SHORT PROBLEM
All records are to be retyped faithfully and completely.

SUPPLIED DATA
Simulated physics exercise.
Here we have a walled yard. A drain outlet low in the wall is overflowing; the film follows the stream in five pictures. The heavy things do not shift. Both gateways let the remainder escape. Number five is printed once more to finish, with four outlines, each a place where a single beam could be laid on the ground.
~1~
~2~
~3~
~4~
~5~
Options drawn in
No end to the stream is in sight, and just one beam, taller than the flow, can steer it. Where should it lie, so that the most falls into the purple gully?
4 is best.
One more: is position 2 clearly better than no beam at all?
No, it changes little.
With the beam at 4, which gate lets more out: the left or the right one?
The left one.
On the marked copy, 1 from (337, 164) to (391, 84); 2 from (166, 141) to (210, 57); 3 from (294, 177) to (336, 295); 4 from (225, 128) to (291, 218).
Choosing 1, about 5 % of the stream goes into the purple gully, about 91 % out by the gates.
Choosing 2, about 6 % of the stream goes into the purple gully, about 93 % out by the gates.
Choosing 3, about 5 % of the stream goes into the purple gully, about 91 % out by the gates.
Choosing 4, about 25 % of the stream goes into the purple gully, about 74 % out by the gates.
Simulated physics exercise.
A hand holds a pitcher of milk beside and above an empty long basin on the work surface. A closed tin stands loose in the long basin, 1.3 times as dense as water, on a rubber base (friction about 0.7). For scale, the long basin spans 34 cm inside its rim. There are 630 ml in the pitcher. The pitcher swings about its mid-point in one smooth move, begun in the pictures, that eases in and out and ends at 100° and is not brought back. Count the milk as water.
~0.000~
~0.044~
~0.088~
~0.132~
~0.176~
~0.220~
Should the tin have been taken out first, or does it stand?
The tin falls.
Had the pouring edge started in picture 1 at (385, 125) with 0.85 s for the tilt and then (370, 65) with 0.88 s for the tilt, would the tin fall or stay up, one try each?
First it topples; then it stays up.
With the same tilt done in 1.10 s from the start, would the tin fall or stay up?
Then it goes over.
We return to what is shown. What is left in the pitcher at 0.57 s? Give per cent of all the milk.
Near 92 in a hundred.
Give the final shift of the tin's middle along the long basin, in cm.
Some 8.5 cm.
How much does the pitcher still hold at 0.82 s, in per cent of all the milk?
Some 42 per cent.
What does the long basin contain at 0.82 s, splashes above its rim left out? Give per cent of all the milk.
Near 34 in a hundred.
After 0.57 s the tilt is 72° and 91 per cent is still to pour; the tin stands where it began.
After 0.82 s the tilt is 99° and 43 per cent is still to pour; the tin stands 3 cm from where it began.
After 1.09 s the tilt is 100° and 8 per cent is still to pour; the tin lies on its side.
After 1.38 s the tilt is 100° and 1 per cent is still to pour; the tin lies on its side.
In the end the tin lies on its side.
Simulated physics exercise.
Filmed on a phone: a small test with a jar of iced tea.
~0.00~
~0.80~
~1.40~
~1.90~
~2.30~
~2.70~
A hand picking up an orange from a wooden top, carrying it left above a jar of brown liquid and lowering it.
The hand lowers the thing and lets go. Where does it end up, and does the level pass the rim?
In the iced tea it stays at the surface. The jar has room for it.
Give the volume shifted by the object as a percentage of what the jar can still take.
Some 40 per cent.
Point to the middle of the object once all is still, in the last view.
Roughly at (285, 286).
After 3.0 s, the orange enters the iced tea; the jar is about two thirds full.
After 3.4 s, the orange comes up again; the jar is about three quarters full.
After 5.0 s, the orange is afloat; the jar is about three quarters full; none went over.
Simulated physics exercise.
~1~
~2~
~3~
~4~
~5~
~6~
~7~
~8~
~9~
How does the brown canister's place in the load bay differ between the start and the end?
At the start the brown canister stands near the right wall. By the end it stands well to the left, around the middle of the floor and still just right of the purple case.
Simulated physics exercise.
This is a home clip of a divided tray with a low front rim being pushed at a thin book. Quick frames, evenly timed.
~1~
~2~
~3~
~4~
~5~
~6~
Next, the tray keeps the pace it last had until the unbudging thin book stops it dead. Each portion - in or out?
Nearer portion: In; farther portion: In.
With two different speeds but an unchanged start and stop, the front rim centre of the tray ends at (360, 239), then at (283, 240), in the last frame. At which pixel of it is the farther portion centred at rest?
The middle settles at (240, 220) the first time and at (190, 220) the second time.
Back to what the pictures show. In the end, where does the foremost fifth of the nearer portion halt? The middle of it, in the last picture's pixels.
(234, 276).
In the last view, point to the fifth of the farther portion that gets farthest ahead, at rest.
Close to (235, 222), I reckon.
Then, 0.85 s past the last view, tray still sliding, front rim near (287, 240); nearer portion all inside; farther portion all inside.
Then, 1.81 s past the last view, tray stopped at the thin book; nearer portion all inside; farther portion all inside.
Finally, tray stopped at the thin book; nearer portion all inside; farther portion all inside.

RESULT FOR THIS TASK
Simulated physics exercise.
Here we have a walled yard. A drain outlet low in the wall is overflowing; the film follows the stream in five pictures. The heavy things do not shift. Both gateways let the remainder escape. Number five is printed once more to finish, with four outlines, each a place where a single beam could be laid on the ground.
~1~
~2~
~3~
~4~
~5~
Options drawn in
No end to the stream is in sight, and just one beam, taller than the flow, can steer it. Where should it lie, so that the most falls into the purple gully?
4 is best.
One more: is position 2 clearly better than no beam at all?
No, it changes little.
With the beam at 4, which gate lets more out: the left or the right one?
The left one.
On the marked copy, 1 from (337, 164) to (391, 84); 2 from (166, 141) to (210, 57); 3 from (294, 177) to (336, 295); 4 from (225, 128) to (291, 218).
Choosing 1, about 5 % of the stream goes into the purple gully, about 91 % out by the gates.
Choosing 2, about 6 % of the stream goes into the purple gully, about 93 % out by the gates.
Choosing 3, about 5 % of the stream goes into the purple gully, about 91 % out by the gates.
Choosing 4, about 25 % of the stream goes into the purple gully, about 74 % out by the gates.
Simulated physics exercise.
A hand holds a pitcher of milk beside and above an empty long basin on the work surface. A closed tin stands loose in the long basin, 1.3 times as dense as water, on a rubber base (friction about 0.7). For scale, the long basin spans 34 cm inside its rim. There are 630 ml in the pitcher. The pitcher swings about its mid-point in one smooth move, begun in the pictures, that eases in and out and ends at 100° and is not brought back. Count the milk as water.
~0.000~
~0.044~
~0.088~
~0.132~
~0.176~
~0.220~
Should the tin have been taken out first, or does it stand?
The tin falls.
Had the pouring edge started in picture 1 at (385, 125) with 0.85 s for the tilt and then (370, 65) with 0.88 s for the tilt, would the tin fall or stay up, one try each?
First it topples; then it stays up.
With the same tilt done in 1.10 s from the start, would the tin fall or stay up?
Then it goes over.
We return to what is shown. What is left in the pitcher at 0.57 s? Give per cent of all the milk.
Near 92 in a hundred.
Give the final shift of the tin's middle along the long basin, in cm.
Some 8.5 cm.
How much does the pitcher still hold at 0.82 s, in per cent of all the milk?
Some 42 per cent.
What does the long basin contain at 0.82 s, splashes above its rim left out? Give per cent of all the milk.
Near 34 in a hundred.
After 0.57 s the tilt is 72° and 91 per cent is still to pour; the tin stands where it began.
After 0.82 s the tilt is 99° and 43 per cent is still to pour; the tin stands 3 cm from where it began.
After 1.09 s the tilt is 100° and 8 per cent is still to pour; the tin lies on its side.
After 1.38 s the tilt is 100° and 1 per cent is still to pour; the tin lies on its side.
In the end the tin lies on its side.
Simulated physics exercise.
Filmed on a phone: a small test with a jar of iced tea.
~0.00~
~0.80~
~1.40~
~1.90~
~2.30~
~2.70~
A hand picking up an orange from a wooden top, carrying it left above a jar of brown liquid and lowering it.
The hand lowers the thing and lets go. Where does it end up, and does the level pass the rim?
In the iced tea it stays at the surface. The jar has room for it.
Give the volume shifted by the object as a percentage of what the jar can still take.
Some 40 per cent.
Point to the middle of the object once all is still, in the last view.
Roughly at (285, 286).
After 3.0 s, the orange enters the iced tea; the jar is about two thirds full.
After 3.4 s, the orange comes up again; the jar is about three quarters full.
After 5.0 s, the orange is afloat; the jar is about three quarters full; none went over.
Simulated physics exercise.
~1~
~2~
~3~
~4~
~5~
~6~
~7~
~8~
~9~
How does the brown canister's place in the load bay differ between the start and the end?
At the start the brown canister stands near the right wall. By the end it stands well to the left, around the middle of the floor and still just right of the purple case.
Simulated physics exercise.
This is a home clip of a divided tray with a low front rim being pushed at a thin book. Quick frames, evenly timed.
~1~
~2~
~3~
~4~
~5~
~6~
Next, the tray keeps the pace it last had until the unbudging thin book stops it dead. Each portion - in or out?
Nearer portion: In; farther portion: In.
With two different speeds but an unchanged start and stop, the front rim centre of the tray ends at (360, 239), then at (283, 240), in the last frame. At which pixel of it is the farther portion centred at rest?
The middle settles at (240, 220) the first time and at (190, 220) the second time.
Back to what the pictures show. In the end, where does the foremost fifth of the nearer portion halt? The middle of it, in the last picture's pixels.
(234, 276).
In the last view, point to the fifth of the farther portion that gets farthest ahead, at rest.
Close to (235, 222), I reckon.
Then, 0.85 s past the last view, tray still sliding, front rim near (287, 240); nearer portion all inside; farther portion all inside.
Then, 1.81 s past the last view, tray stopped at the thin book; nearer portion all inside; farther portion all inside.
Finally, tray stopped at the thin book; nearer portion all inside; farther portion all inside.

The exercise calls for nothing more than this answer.